### Given task
Find "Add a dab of" in the data below; transcribe the line it appears on and each line after it, exactly, to the end, and nothing else.

### Collected material

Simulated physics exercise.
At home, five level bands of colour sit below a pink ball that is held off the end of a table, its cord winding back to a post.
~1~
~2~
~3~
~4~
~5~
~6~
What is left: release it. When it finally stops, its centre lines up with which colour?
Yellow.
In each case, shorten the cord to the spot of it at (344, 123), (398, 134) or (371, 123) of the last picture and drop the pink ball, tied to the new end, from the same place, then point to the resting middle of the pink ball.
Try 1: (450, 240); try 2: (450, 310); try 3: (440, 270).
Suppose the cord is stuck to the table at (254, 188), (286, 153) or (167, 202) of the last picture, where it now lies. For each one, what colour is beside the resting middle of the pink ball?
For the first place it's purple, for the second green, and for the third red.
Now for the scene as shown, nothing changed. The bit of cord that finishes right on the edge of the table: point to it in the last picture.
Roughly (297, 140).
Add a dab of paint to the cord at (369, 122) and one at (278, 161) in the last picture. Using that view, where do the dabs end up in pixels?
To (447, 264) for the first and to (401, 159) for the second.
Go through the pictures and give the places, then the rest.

### Task result
Add a dab of paint to the cord at (369, 122) and one at (278, 161) in the last picture. Using that view, where do the dabs end up in pixels?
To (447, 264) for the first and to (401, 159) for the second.
Go through the pictures and give the places, then the rest.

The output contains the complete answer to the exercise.